--- begin Given information ---

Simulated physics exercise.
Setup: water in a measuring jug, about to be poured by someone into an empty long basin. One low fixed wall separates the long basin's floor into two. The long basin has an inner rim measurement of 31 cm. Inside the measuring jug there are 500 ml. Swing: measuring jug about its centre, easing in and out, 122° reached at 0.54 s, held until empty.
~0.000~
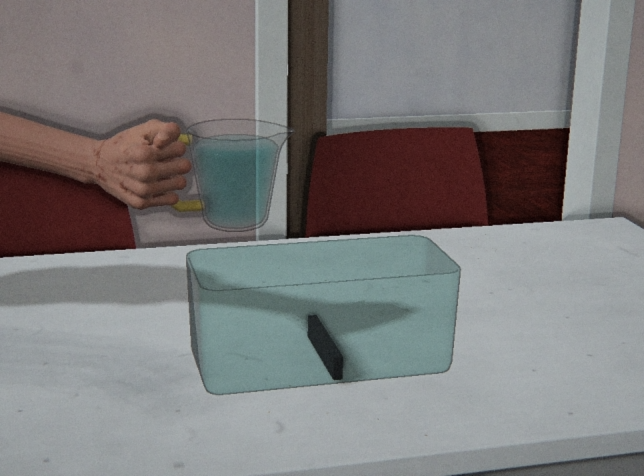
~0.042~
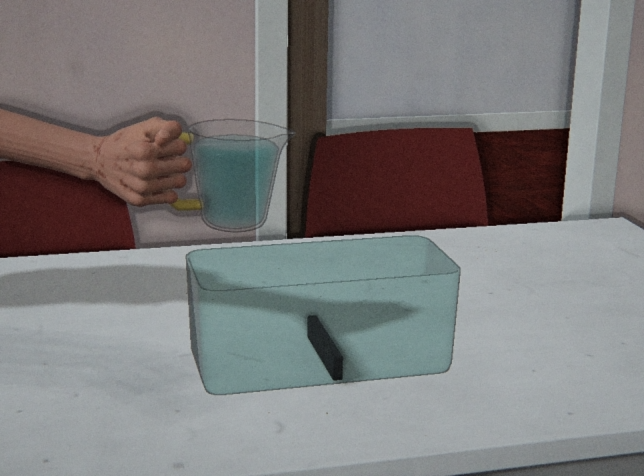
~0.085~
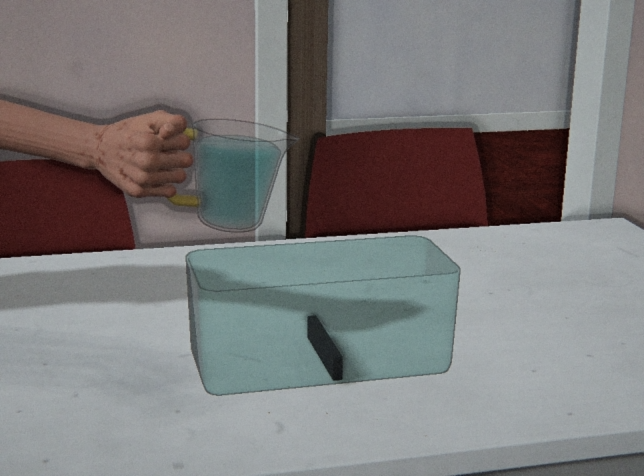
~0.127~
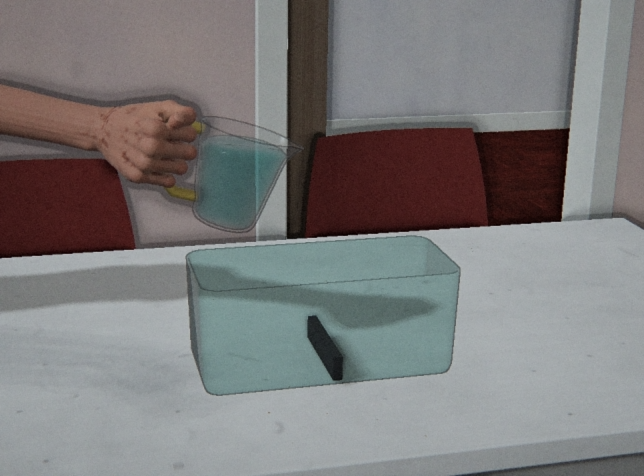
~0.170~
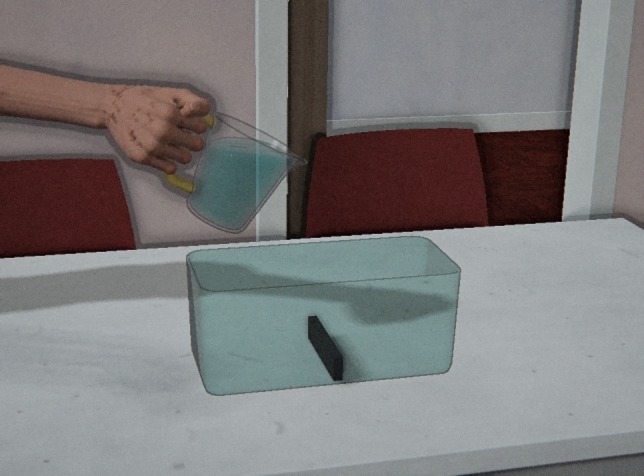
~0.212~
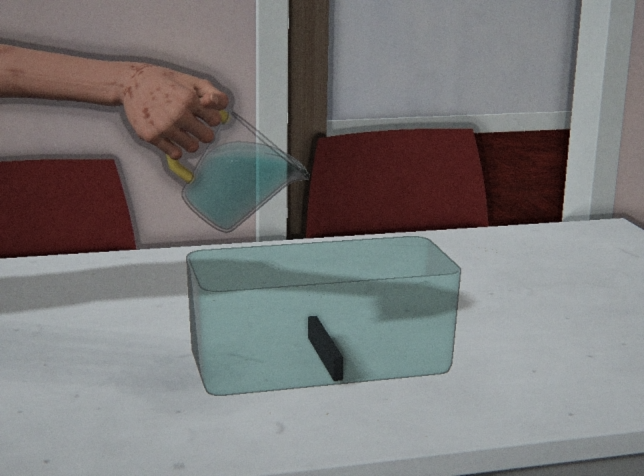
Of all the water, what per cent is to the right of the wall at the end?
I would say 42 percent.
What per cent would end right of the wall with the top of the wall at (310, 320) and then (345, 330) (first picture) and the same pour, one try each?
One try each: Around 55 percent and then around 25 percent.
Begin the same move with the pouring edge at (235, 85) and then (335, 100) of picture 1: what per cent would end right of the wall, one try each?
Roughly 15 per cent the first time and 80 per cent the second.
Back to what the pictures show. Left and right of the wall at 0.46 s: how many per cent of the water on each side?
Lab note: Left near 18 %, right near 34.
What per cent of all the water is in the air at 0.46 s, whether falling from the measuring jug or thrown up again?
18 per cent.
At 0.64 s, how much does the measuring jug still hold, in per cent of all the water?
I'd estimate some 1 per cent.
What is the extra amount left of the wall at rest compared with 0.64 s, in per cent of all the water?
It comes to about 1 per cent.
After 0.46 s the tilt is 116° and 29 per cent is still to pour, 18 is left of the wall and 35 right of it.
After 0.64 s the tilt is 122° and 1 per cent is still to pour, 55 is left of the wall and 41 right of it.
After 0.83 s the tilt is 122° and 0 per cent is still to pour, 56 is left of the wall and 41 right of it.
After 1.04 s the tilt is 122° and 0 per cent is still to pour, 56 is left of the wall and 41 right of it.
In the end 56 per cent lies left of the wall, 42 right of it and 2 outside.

--- end Given information ---
--- begin Given information ---

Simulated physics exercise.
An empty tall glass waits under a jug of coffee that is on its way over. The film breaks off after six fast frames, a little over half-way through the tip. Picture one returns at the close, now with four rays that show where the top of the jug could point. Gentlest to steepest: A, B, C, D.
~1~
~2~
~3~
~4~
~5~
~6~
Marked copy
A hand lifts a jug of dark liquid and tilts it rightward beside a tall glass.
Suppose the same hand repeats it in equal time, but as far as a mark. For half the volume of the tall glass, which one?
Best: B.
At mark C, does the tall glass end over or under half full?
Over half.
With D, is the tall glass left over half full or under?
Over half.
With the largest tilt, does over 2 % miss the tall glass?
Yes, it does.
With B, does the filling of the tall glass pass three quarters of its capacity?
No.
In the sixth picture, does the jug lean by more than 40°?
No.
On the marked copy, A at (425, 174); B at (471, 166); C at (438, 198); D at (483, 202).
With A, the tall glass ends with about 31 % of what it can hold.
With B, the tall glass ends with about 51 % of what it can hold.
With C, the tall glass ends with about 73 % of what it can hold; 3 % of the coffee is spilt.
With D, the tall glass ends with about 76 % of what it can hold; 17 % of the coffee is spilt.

--- end Given information ---

## The problem
Lines of the material that contain the word "empty" are to be gathered.

## Written solution
Setup: water in a measuring jug, about to be poured by someone into an empty long basin. One low fixed wall separates the long basin's floor into two. The long basin has an inner rim measurement of 31 cm. Inside the measuring jug there are 500 ml. Swing: measuring jug about its centre, easing in and out, 122° reached at 0.54 s, held until empty.
An empty tall glass waits under a jug of coffee that is on its way over. The film breaks off after six fast frames, a little over half-way through the tip. Picture one returns at the close, now with four rays that show where the top of the jug could point. Gentlest to steepest: A, B, C, D.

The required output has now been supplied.